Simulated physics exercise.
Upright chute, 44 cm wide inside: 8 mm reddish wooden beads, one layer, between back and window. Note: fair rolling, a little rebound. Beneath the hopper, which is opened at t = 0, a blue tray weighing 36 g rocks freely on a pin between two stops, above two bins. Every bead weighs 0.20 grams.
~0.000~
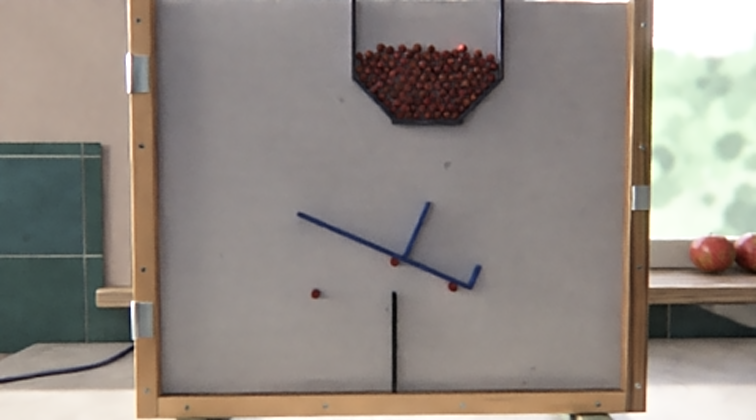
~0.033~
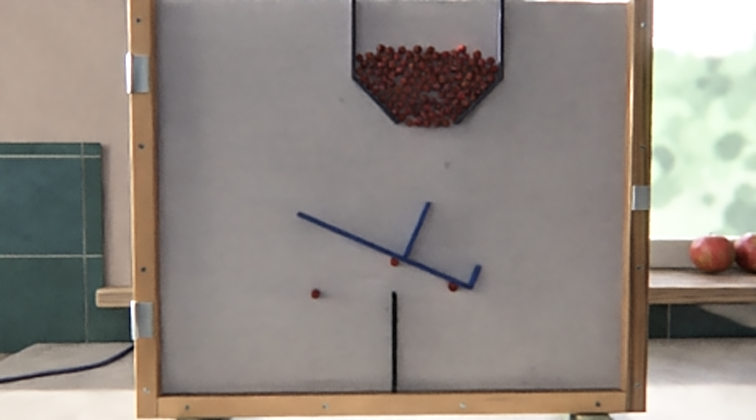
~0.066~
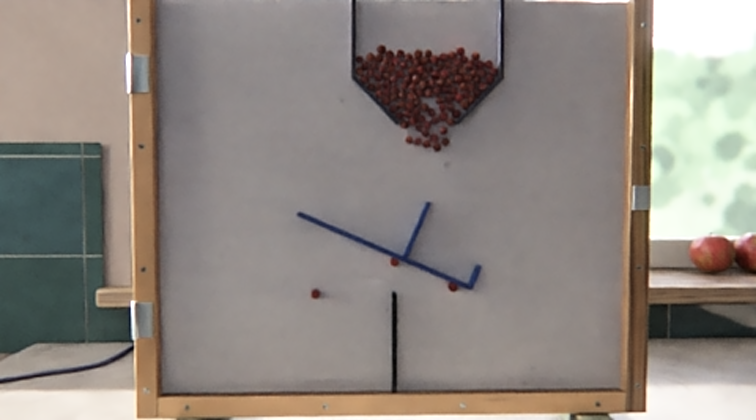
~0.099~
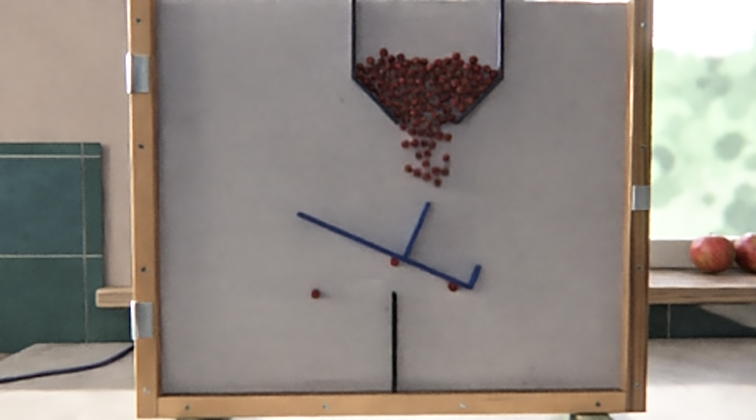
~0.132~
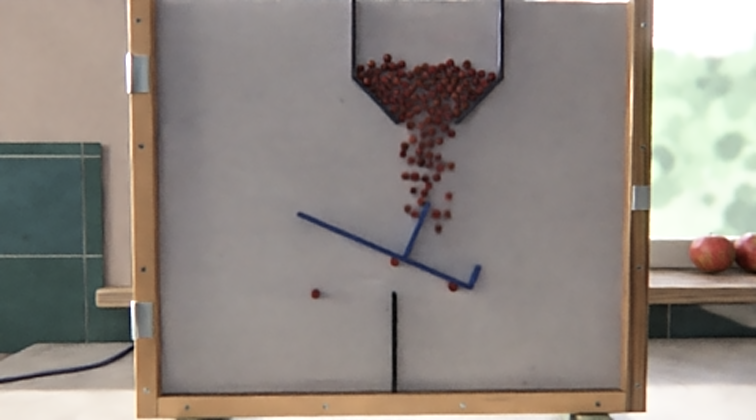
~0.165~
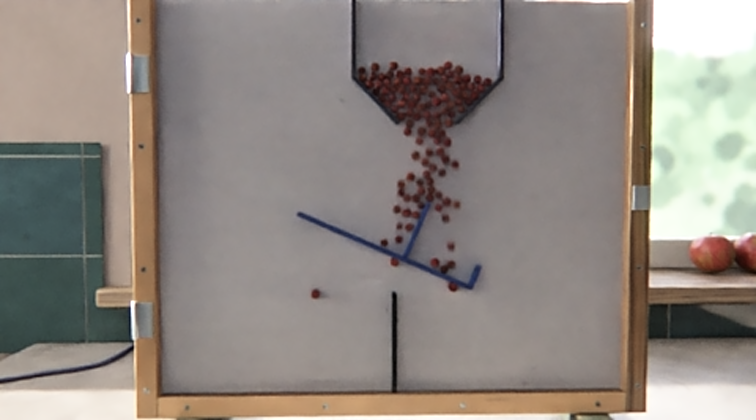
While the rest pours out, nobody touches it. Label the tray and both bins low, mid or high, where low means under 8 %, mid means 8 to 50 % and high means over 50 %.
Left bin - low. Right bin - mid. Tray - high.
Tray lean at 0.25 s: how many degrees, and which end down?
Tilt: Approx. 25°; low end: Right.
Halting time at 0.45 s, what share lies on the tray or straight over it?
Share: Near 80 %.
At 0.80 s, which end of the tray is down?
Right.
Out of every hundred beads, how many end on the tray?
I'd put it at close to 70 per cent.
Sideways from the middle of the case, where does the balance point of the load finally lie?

- _Short task_: Transcribe the preceding listing in its entirety and with exact wording, leaving out pictures.

- _Answer to the exercise_:
Simulated physics exercise.
Upright chute, 44 cm wide inside: 8 mm reddish wooden beads, one layer, between back and window. Note: fair rolling, a little rebound. Beneath the hopper, which is opened at t = 0, a blue tray weighing 36 g rocks freely on a pin between two stops, above two bins. Every bead weighs 0.20 grams.
~0.000~
~0.033~
~0.066~
~0.099~
~0.132~
~0.165~
While the rest pours out, nobody touches it. Label the tray and both bins low, mid or high, where low means under 8 %, mid means 8 to 50 % and high means over 50 %.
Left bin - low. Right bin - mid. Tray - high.
Tray lean at 0.25 s: how many degrees, and which end down?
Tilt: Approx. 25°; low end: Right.
Halting time at 0.45 s, what share lies on the tray or straight over it?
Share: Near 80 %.
At 0.80 s, which end of the tray is down?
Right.
Out of every hundred beads, how many end on the tray?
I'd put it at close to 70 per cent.
Sideways from the middle of the case, where does the balance point of the load finally lie?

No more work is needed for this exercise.